Records
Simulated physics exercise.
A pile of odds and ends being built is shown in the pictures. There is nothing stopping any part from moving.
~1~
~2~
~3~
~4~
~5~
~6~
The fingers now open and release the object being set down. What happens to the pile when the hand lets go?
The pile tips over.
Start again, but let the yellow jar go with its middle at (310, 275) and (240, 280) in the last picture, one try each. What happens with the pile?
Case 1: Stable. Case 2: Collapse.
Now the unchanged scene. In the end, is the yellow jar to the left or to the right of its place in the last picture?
==
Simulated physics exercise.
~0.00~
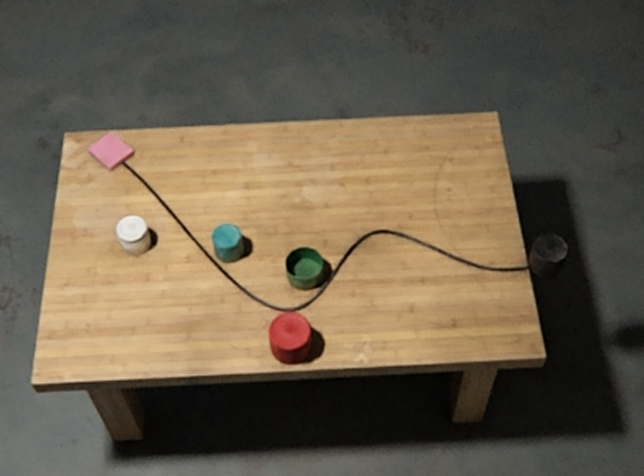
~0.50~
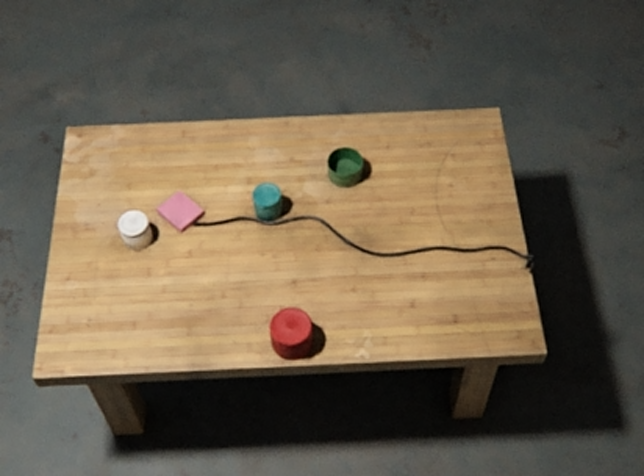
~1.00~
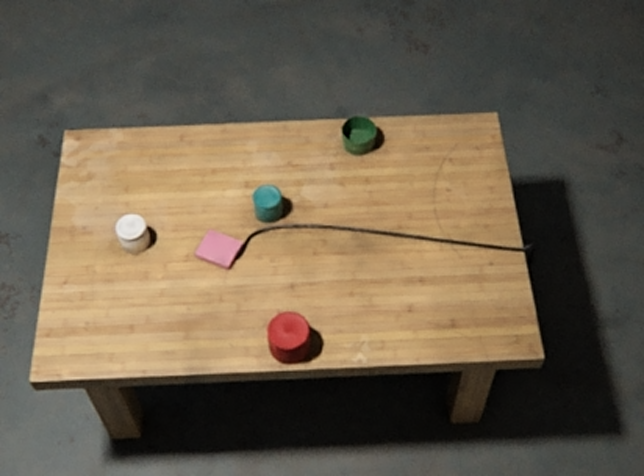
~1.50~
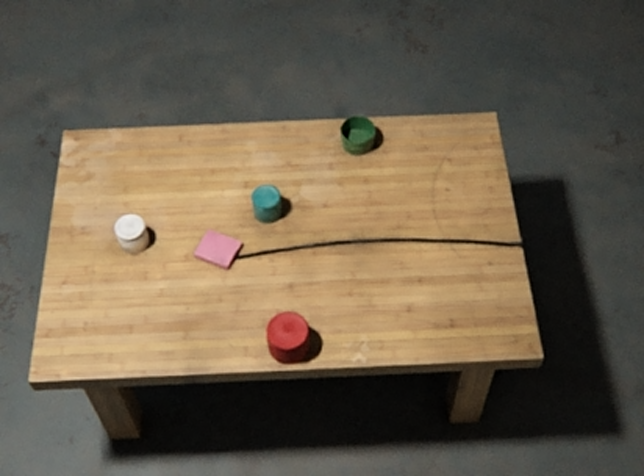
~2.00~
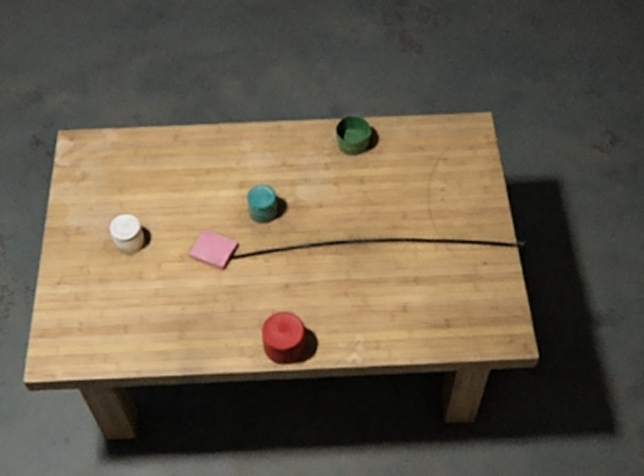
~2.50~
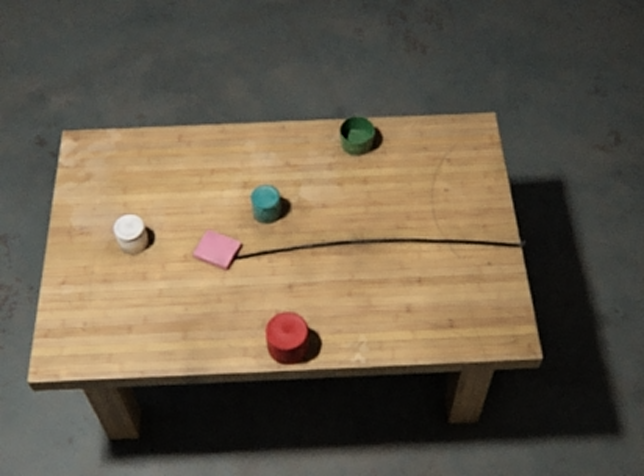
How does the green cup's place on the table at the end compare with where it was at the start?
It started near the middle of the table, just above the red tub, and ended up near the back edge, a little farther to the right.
...
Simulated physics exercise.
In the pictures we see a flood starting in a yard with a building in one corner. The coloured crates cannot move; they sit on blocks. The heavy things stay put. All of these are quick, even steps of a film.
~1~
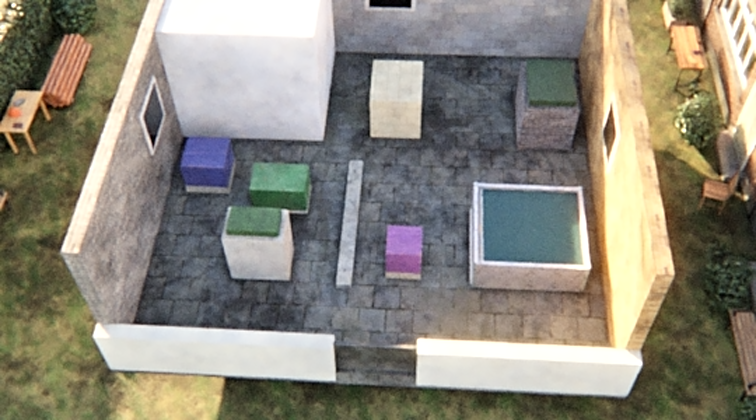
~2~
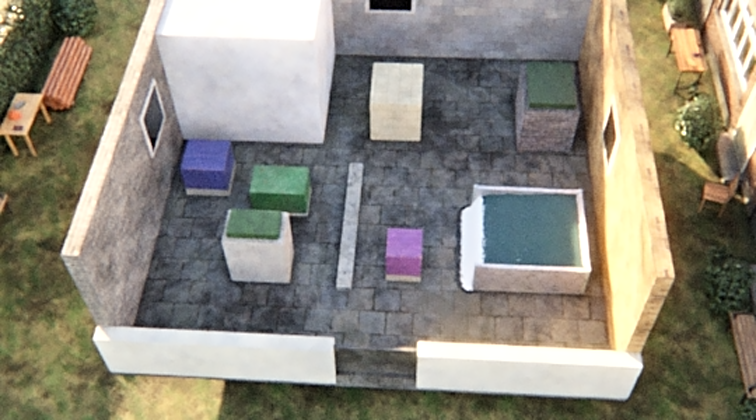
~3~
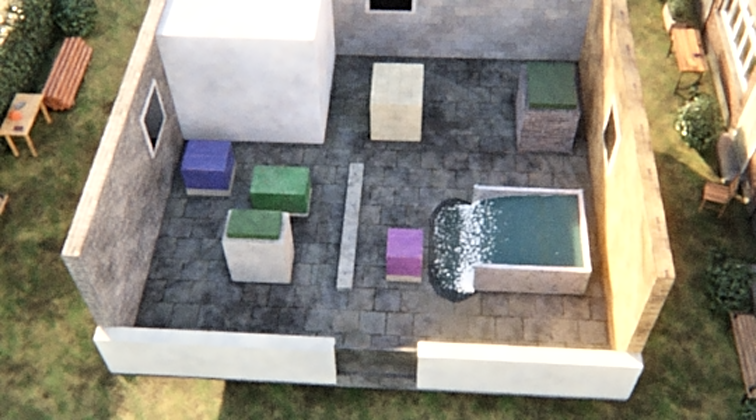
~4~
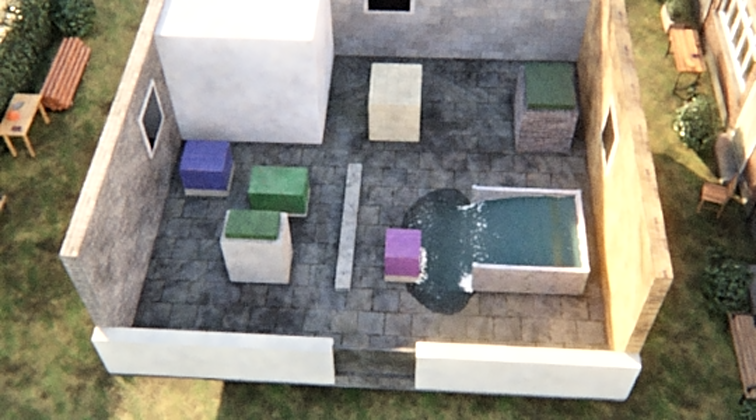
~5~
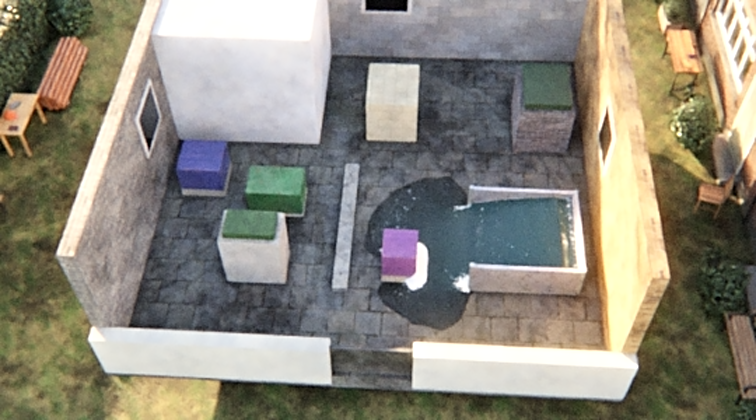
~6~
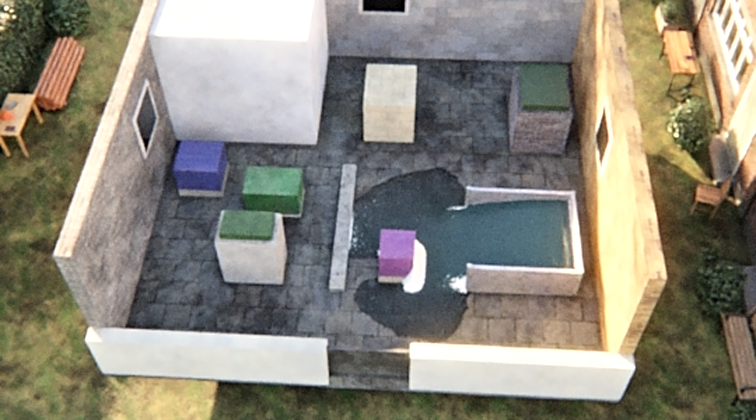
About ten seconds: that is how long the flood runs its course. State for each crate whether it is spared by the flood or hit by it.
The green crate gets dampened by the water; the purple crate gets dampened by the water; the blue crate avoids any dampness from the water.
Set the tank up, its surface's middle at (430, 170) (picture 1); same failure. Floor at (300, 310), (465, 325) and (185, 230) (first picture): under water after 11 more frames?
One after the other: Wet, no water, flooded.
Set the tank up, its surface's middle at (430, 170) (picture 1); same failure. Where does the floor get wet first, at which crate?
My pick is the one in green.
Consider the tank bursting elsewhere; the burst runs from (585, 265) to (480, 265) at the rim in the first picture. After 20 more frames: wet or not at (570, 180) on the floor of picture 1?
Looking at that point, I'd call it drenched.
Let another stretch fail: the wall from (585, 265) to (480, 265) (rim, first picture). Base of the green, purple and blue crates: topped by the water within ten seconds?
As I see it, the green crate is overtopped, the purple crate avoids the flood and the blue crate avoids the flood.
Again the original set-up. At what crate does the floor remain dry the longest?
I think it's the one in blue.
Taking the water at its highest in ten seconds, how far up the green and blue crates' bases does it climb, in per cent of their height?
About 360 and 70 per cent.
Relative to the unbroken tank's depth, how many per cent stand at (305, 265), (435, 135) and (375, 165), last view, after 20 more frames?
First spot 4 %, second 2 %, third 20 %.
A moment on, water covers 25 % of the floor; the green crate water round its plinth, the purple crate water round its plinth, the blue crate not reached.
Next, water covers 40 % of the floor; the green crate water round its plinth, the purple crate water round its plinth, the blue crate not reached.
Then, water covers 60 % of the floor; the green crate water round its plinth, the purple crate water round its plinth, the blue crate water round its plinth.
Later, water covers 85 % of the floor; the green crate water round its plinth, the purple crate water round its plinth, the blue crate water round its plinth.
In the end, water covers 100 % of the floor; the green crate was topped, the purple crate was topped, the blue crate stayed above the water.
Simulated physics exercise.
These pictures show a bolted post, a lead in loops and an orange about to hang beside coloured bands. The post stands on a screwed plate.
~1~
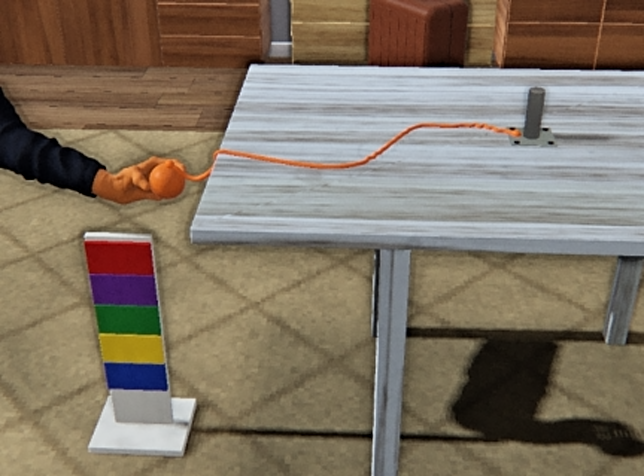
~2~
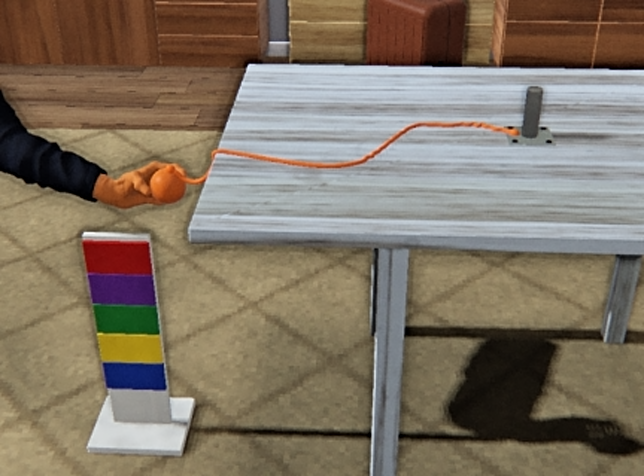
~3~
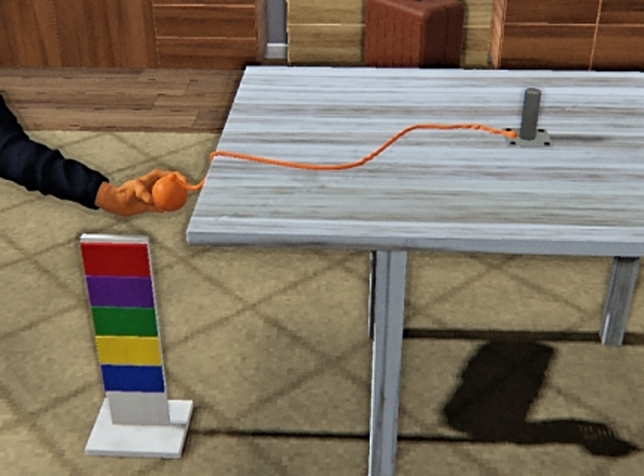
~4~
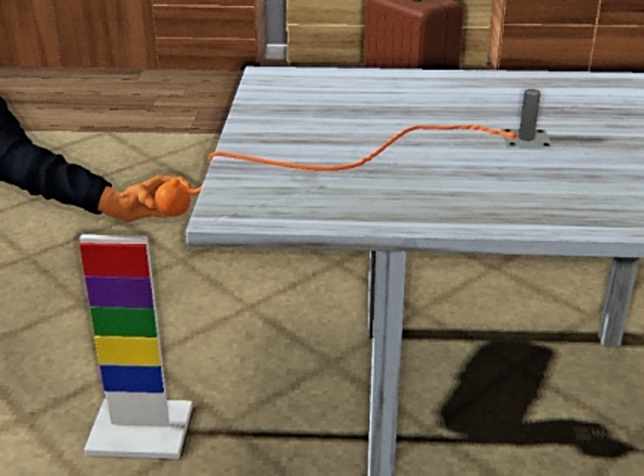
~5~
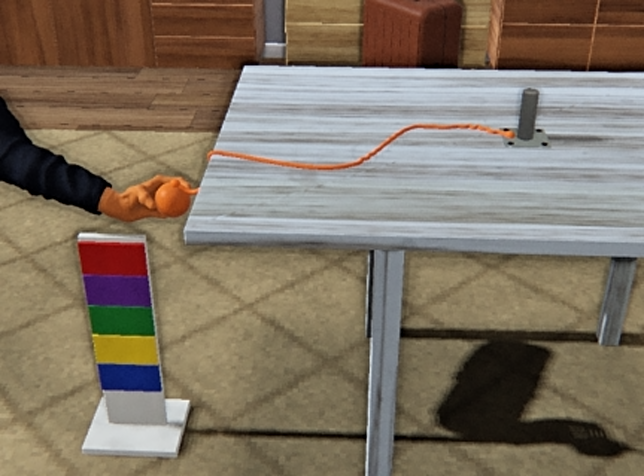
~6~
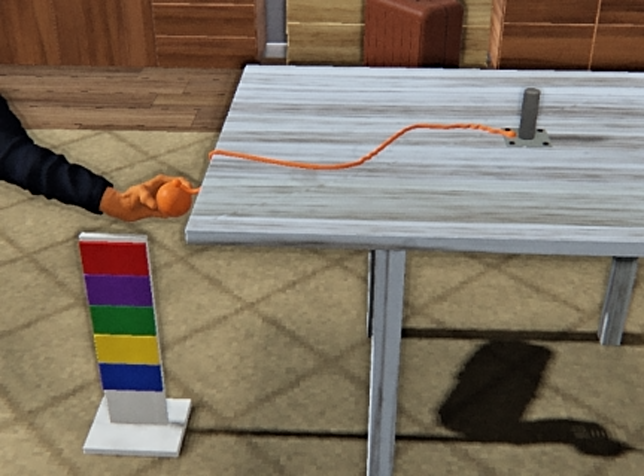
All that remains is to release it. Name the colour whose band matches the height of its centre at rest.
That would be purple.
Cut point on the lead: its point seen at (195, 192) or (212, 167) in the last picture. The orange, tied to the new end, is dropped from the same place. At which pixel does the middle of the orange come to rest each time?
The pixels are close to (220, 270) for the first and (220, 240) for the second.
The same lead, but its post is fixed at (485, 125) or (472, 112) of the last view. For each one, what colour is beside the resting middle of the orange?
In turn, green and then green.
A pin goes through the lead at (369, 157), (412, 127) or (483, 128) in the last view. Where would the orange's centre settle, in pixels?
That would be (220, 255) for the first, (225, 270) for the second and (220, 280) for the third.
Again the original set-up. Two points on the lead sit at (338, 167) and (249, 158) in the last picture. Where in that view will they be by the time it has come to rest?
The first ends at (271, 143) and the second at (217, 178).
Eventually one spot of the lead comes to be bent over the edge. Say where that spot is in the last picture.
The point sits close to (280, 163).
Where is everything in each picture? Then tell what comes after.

WORK REQUIRED:
From the records above, copy every line that holds the word "coloured".

RESULT:
In the pictures we see a flood starting in a yard with a building in one corner. The coloured crates cannot move; they sit on blocks. The heavy things stay put. All of these are quick, even steps of a film.
These pictures show a bolted post, a lead in loops and an orange about to hang beside coloured bands. The post stands on a screwed plate.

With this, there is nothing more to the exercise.